* Begin *

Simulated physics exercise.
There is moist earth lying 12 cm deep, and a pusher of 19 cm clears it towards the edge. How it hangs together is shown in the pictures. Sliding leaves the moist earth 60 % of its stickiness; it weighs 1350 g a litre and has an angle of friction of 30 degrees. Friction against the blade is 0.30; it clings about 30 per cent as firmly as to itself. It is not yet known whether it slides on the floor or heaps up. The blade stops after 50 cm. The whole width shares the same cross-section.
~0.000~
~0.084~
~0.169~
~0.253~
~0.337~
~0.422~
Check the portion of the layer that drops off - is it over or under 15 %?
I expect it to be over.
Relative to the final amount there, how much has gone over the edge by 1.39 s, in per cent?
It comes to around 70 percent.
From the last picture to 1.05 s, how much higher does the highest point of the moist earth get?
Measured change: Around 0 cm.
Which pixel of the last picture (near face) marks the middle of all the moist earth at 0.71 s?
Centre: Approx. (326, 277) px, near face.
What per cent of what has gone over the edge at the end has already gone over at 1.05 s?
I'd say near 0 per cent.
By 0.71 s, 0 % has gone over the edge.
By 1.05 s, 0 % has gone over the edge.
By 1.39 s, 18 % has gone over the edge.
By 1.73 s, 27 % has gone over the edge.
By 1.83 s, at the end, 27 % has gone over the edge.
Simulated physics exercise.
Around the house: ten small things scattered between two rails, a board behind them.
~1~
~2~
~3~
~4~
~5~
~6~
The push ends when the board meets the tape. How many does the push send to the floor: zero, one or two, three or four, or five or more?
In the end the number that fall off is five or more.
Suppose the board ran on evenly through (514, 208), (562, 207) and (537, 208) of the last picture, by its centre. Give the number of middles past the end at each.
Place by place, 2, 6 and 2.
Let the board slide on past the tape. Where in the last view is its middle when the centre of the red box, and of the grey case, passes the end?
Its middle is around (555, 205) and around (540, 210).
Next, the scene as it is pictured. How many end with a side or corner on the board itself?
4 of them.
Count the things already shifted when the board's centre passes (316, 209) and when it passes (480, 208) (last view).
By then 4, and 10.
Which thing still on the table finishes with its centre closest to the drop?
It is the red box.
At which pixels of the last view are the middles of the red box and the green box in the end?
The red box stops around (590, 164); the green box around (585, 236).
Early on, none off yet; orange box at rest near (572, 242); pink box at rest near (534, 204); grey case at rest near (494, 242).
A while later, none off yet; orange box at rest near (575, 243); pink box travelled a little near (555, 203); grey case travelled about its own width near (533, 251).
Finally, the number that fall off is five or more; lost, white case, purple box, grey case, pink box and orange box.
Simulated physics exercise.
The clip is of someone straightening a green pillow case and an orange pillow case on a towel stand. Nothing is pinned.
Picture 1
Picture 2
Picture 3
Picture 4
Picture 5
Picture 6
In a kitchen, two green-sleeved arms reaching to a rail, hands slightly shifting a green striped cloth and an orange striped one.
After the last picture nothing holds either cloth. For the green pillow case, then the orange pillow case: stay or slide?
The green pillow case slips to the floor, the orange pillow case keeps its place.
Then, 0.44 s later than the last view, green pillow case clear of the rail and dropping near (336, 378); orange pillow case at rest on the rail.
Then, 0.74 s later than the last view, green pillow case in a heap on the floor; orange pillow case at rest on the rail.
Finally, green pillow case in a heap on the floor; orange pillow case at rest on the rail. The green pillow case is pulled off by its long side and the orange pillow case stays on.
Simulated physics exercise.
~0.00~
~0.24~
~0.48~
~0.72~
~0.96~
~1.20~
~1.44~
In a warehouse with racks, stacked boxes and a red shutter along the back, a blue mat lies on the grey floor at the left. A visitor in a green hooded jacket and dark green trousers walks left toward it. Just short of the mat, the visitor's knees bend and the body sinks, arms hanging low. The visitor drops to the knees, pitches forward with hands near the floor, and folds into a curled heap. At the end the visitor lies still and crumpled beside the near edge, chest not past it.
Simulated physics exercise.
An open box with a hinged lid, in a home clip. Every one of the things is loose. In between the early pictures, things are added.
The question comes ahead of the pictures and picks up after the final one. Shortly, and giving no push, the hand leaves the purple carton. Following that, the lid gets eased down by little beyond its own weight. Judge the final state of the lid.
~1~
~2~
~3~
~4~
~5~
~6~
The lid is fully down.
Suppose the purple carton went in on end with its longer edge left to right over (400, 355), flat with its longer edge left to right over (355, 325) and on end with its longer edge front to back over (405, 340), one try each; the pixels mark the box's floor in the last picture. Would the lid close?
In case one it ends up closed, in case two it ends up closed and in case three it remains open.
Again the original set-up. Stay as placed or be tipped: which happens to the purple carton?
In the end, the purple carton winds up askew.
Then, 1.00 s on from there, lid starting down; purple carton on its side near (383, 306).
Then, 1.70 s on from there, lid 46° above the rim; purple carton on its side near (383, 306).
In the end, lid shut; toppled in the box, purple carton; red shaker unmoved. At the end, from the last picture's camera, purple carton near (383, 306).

* End *

Problem details: Output every record above exactly as it appears.

Answer to this task:
Simulated physics exercise.
There is moist earth lying 12 cm deep, and a pusher of 19 cm clears it towards the edge. How it hangs together is shown in the pictures. Sliding leaves the moist earth 60 % of its stickiness; it weighs 1350 g a litre and has an angle of friction of 30 degrees. Friction against the blade is 0.30; it clings about 30 per cent as firmly as to itself. It is not yet known whether it slides on the floor or heaps up. The blade stops after 50 cm. The whole width shares the same cross-section.
~0.000~
~0.084~
~0.169~
~0.253~
~0.337~
~0.422~
Check the portion of the layer that drops off - is it over or under 15 %?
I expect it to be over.
Relative to the final amount there, how much has gone over the edge by 1.39 s, in per cent?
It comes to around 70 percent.
From the last picture to 1.05 s, how much higher does the highest point of the moist earth get?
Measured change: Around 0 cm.
Which pixel of the last picture (near face) marks the middle of all the moist earth at 0.71 s?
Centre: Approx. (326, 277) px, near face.
What per cent of what has gone over the edge at the end has already gone over at 1.05 s?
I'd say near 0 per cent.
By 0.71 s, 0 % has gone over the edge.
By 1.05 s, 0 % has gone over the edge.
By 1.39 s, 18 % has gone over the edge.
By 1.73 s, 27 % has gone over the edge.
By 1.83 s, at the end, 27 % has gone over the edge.
Simulated physics exercise.
Around the house: ten small things scattered between two rails, a board behind them.
~1~
~2~
~3~
~4~
~5~
~6~
The push ends when the board meets the tape. How many does the push send to the floor: zero, one or two, three or four, or five or more?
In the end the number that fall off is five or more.
Suppose the board ran on evenly through (514, 208), (562, 207) and (537, 208) of the last picture, by its centre. Give the number of middles past the end at each.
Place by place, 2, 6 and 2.
Let the board slide on past the tape. Where in the last view is its middle when the centre of the red box, and of the grey case, passes the end?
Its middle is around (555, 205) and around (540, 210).
Next, the scene as it is pictured. How many end with a side or corner on the board itself?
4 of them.
Count the things already shifted when the board's centre passes (316, 209) and when it passes (480, 208) (last view).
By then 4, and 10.
Which thing still on the table finishes with its centre closest to the drop?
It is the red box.
At which pixels of the last view are the middles of the red box and the green box in the end?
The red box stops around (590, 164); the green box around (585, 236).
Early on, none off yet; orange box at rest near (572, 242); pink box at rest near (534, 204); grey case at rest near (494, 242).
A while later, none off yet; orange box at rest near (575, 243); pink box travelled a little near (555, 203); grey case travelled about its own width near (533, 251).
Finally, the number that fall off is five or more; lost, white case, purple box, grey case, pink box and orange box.
Simulated physics exercise.
The clip is of someone straightening a green pillow case and an orange pillow case on a towel stand. Nothing is pinned.
Picture 1
Picture 2
Picture 3
Picture 4
Picture 5
Picture 6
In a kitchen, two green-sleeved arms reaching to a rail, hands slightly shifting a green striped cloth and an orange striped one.
After the last picture nothing holds either cloth. For the green pillow case, then the orange pillow case: stay or slide?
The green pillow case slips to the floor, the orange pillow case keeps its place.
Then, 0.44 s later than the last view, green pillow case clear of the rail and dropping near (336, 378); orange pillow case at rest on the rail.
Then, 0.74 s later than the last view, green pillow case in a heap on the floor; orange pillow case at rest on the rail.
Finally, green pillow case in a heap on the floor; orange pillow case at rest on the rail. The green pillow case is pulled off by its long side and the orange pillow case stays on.
Simulated physics exercise.
~0.00~
~0.24~
~0.48~
~0.72~
~0.96~
~1.20~
~1.44~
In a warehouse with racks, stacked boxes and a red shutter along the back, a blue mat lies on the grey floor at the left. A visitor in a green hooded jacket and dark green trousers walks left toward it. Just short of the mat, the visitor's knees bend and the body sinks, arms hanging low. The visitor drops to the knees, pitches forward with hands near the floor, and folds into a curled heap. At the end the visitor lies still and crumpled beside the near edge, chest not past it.
Simulated physics exercise.
An open box with a hinged lid, in a home clip. Every one of the things is loose. In between the early pictures, things are added.
The question comes ahead of the pictures and picks up after the final one. Shortly, and giving no push, the hand leaves the purple carton. Following that, the lid gets eased down by little beyond its own weight. Judge the final state of the lid.
~1~
~2~
~3~
~4~
~5~
~6~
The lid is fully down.
Suppose the purple carton went in on end with its longer edge left to right over (400, 355), flat with its longer edge left to right over (355, 325) and on end with its longer edge front to back over (405, 340), one try each; the pixels mark the box's floor in the last picture. Would the lid close?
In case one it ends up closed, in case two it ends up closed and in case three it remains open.
Again the original set-up. Stay as placed or be tipped: which happens to the purple carton?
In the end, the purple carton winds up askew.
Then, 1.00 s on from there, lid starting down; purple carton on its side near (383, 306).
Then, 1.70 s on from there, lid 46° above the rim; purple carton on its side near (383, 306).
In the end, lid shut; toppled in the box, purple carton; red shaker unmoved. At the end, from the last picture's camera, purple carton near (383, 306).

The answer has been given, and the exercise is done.